§ Problem to work on
Search the material below for the string "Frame" and extract each line that has it.

§ Information given
+++++

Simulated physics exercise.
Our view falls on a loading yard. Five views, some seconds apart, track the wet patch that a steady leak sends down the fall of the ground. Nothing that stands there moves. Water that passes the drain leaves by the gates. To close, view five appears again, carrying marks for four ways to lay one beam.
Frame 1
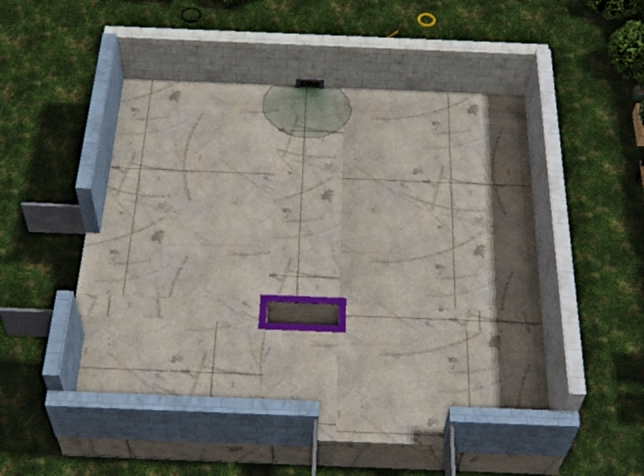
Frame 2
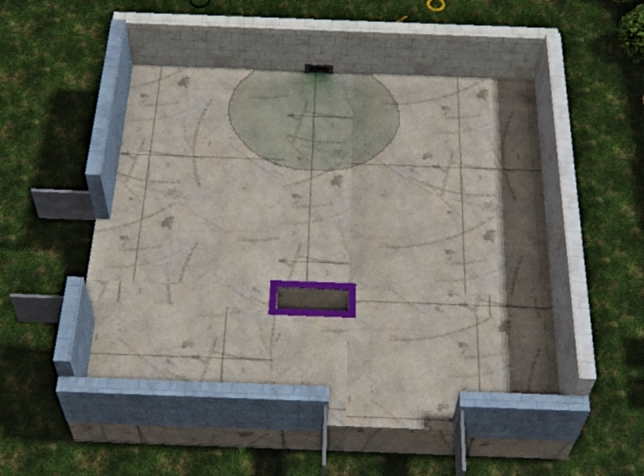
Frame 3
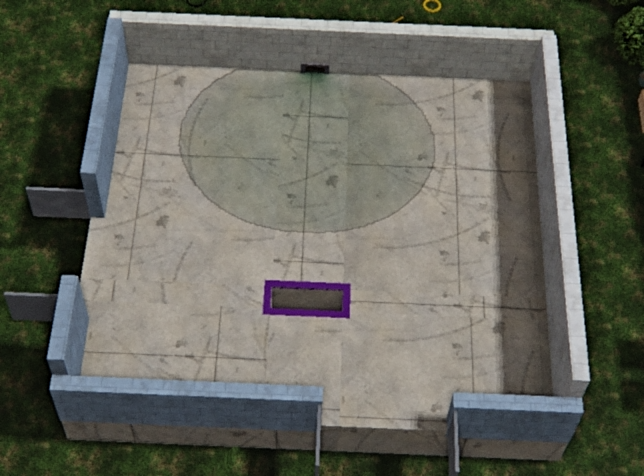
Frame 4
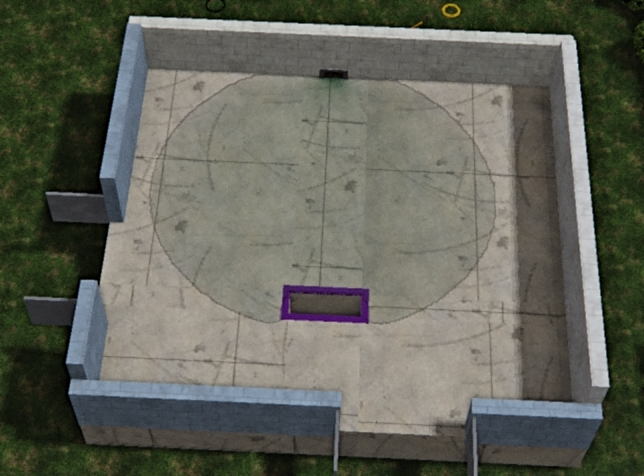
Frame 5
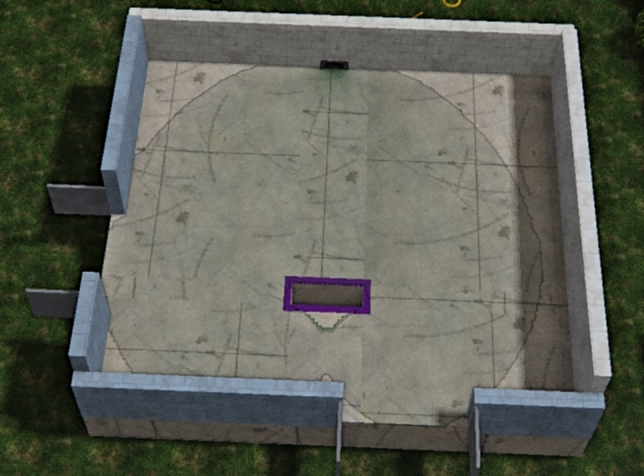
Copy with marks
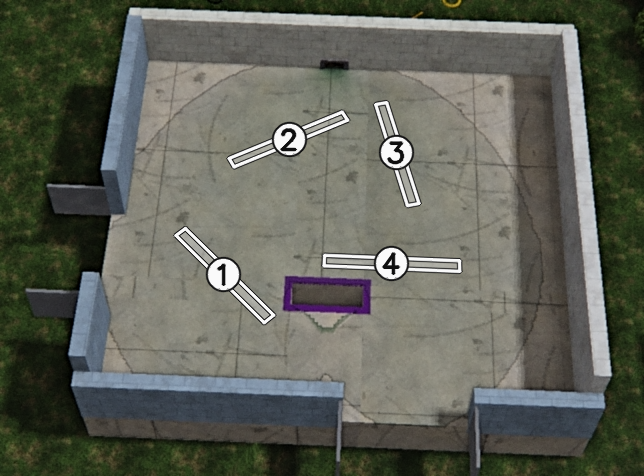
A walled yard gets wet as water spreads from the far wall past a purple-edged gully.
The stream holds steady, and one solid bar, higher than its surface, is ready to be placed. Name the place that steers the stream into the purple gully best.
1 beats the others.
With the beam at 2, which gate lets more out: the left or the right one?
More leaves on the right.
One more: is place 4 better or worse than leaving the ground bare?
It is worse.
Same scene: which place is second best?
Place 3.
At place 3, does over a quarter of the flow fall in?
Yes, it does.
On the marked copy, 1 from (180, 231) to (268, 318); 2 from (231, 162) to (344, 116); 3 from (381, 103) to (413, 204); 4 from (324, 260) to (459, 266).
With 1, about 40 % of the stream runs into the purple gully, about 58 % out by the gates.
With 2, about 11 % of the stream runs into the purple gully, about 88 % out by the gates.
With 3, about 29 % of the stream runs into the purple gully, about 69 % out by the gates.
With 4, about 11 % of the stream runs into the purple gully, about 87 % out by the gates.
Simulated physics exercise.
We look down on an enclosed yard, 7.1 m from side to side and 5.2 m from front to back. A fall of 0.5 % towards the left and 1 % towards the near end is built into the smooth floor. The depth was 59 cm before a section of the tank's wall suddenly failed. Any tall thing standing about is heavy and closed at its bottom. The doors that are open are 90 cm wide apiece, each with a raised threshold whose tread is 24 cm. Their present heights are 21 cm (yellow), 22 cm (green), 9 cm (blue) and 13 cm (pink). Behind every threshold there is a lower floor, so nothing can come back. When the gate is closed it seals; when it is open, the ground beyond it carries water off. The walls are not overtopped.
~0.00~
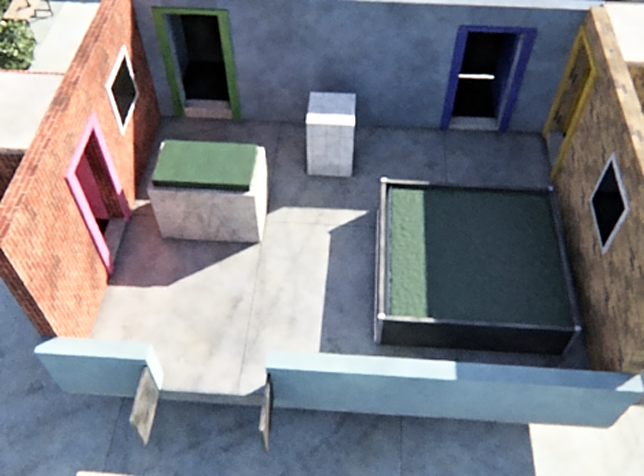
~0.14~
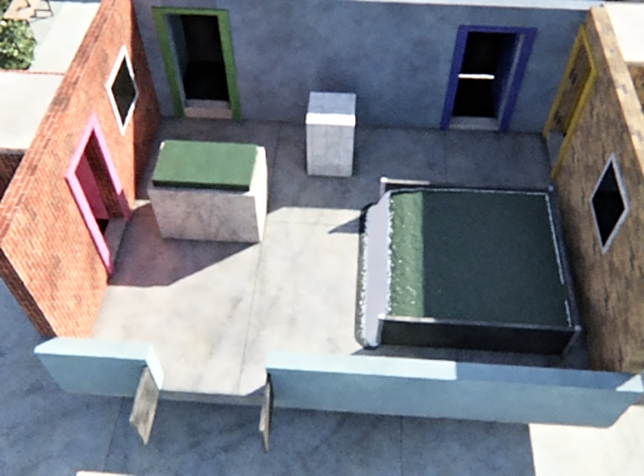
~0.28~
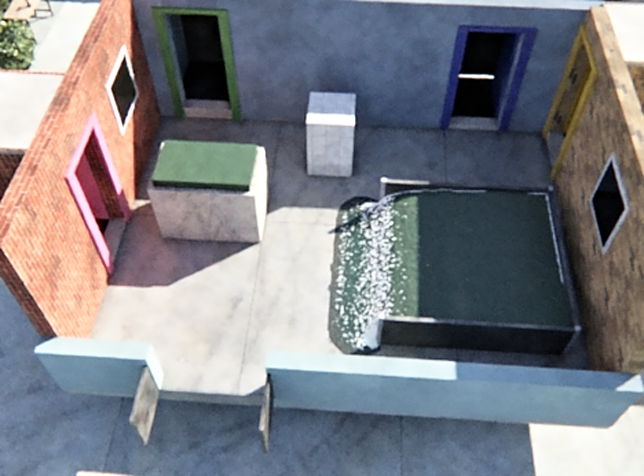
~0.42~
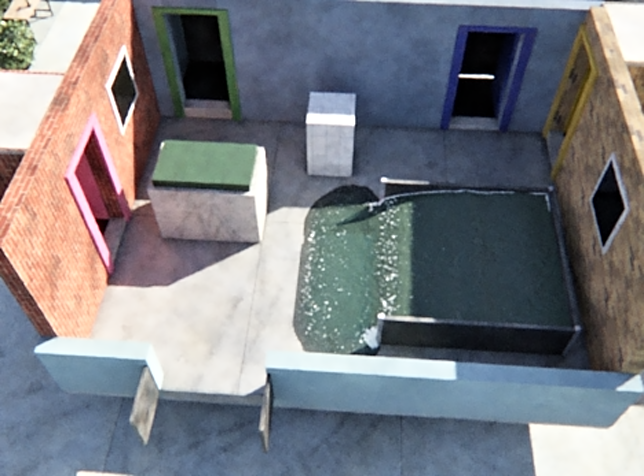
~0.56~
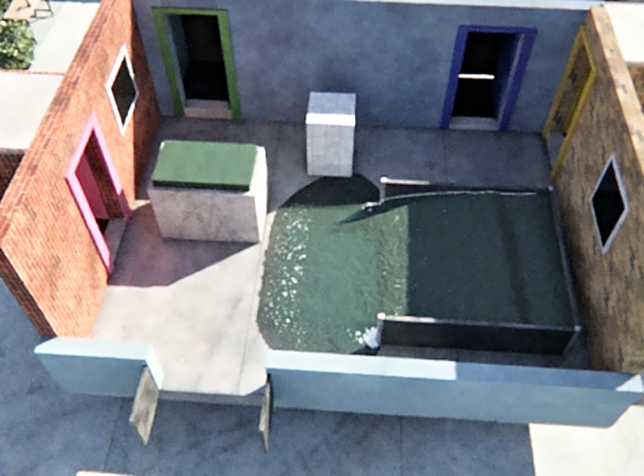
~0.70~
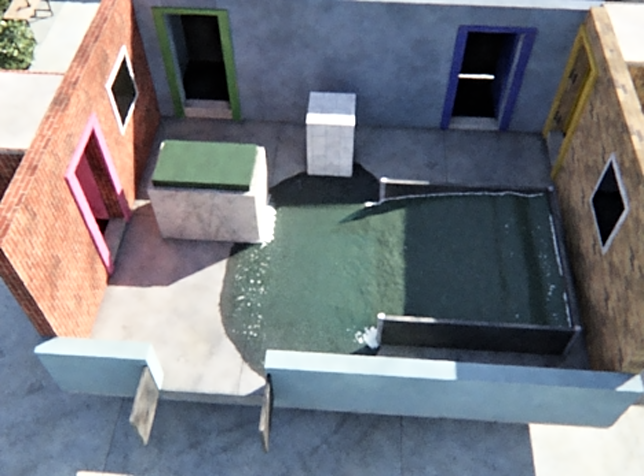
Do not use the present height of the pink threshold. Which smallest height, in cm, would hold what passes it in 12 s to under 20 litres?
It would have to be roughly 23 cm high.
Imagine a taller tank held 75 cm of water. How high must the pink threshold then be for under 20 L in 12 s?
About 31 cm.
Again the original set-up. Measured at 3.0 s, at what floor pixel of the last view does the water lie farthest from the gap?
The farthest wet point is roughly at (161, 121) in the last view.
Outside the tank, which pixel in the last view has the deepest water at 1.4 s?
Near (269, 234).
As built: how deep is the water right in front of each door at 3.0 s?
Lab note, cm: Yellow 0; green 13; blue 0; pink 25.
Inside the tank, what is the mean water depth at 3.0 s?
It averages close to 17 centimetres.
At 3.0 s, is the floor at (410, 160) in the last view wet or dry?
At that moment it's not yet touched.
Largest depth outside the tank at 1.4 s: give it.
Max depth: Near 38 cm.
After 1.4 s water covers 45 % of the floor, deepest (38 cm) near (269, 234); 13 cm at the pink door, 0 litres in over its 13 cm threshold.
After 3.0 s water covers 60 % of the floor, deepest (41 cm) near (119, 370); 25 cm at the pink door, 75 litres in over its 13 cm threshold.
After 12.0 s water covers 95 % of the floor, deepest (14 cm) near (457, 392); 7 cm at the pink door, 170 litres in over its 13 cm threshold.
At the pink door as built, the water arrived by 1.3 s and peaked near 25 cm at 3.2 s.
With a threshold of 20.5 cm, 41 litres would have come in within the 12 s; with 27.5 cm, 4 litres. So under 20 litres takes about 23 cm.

+++++

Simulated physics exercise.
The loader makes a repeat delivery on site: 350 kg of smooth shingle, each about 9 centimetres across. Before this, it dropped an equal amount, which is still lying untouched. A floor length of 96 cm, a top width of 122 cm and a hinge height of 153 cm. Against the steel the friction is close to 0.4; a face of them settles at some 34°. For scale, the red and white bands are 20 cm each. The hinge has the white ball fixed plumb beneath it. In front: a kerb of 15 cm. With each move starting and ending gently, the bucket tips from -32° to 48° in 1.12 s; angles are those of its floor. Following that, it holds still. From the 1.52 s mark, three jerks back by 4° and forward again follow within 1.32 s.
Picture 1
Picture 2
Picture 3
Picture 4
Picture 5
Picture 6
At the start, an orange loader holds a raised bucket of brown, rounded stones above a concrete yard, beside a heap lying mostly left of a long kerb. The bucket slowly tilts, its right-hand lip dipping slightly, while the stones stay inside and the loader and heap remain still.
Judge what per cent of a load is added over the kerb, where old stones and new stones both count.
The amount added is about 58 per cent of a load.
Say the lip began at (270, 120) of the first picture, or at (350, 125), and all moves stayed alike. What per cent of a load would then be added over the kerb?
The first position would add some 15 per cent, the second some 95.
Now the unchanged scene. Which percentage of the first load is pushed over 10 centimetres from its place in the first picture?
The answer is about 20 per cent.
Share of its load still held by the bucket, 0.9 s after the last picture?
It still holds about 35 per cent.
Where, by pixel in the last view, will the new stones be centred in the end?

+++++

§ Finished answer
Frame 1
Frame 2
Frame 3
Frame 4
Frame 5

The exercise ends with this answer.